» Short exercise
Skip the pictures. Transcribe the rest of the data below without changing a word.

***

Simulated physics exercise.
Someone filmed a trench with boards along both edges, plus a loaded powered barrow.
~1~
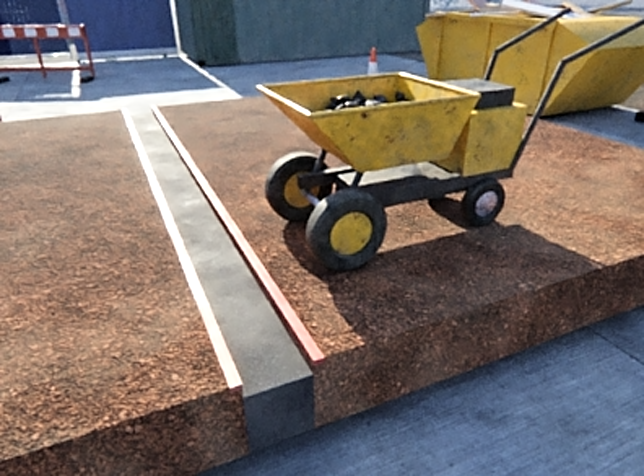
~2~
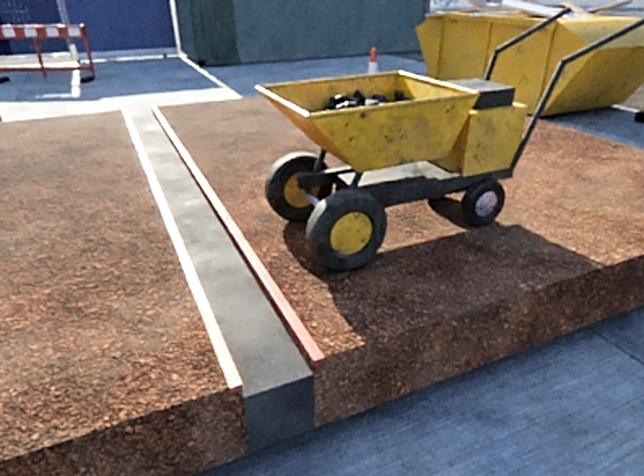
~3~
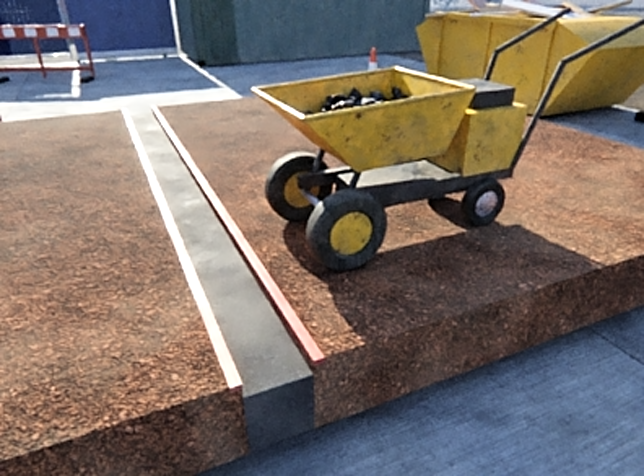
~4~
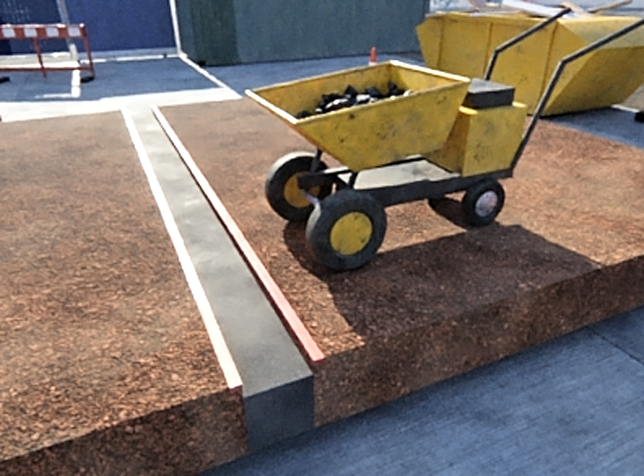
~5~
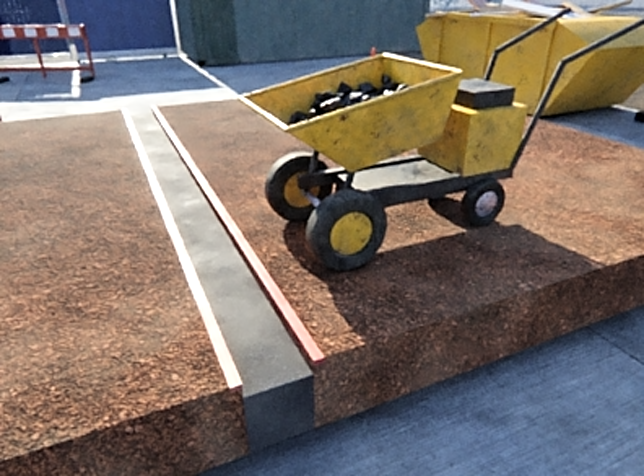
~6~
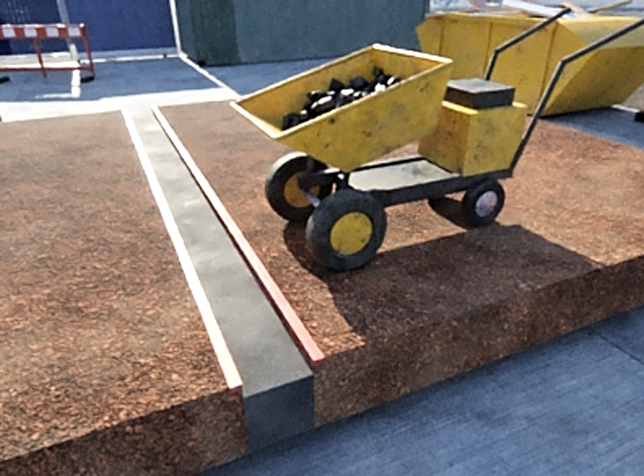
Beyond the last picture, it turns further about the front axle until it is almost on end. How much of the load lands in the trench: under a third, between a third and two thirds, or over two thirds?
The trench never gets as much as a third.
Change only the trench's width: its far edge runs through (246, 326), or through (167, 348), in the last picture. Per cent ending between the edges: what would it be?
0 % and 70 %, give or take.
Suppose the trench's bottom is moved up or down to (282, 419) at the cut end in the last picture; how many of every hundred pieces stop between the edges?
40 %.
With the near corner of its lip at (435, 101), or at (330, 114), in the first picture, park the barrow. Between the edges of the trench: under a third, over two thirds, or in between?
Spot 1: Under a third. Spot 2: One to two thirds.
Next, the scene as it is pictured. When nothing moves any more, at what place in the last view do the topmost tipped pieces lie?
Roughly at (180, 256).
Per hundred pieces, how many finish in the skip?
Estimate: 25 %, roughly.
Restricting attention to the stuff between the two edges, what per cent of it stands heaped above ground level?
I'd put it near 40 per cent.
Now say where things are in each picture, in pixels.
The first picture shows lip of the skip at (310, 116), level; top of the load at (374, 108), lumps of coal; first edge of the trench at (290, 314); far edge at (215, 334), the trench under half as wide as the skip, and shallow for its width.
The second picture shows lip of the skip at (309, 117), level; top of the load at (373, 108).
The third picture shows lip of the skip at (304, 120), tipped barely; top of the load at (385, 112).
The fourth picture shows lip of the skip at (297, 124), tipped a little; top of the load at (372, 103).
The fifth picture shows lip of the skip at (287, 130), tipped a little; top of the load at (388, 99).
The sixth picture shows lip of the skip at (277, 139), tipped clearly; top of the load at (380, 96); first edge of the trench at (290, 314); far edge at (215, 334).
Soon after the last picture, skip tipped steeply; all in the skip.
A little later, skip tipped right over; most in the skip; a small part in or heaped over the trench; about a quarter beyond it; a stray few falling.
Later still, skip tipped right over; about a quarter in the skip; about a quarter in or heaped over the trench; about half beyond it.
At rest, skip tipped right over; about a quarter in the skip; about a quarter in or heaped over the trench; about half beyond it.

***

» Output below
Simulated physics exercise.
Someone filmed a trench with boards along both edges, plus a loaded powered barrow.
~1~
~2~
~3~
~4~
~5~
~6~
Beyond the last picture, it turns further about the front axle until it is almost on end. How much of the load lands in the trench: under a third, between a third and two thirds, or over two thirds?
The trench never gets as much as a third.
Change only the trench's width: its far edge runs through (246, 326), or through (167, 348), in the last picture. Per cent ending between the edges: what would it be?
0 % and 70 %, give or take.
Suppose the trench's bottom is moved up or down to (282, 419) at the cut end in the last picture; how many of every hundred pieces stop between the edges?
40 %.
With the near corner of its lip at (435, 101), or at (330, 114), in the first picture, park the barrow. Between the edges of the trench: under a third, over two thirds, or in between?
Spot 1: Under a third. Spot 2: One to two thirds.
Next, the scene as it is pictured. When nothing moves any more, at what place in the last view do the topmost tipped pieces lie?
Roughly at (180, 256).
Per hundred pieces, how many finish in the skip?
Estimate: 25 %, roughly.
Restricting attention to the stuff between the two edges, what per cent of it stands heaped above ground level?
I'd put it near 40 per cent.
Now say where things are in each picture, in pixels.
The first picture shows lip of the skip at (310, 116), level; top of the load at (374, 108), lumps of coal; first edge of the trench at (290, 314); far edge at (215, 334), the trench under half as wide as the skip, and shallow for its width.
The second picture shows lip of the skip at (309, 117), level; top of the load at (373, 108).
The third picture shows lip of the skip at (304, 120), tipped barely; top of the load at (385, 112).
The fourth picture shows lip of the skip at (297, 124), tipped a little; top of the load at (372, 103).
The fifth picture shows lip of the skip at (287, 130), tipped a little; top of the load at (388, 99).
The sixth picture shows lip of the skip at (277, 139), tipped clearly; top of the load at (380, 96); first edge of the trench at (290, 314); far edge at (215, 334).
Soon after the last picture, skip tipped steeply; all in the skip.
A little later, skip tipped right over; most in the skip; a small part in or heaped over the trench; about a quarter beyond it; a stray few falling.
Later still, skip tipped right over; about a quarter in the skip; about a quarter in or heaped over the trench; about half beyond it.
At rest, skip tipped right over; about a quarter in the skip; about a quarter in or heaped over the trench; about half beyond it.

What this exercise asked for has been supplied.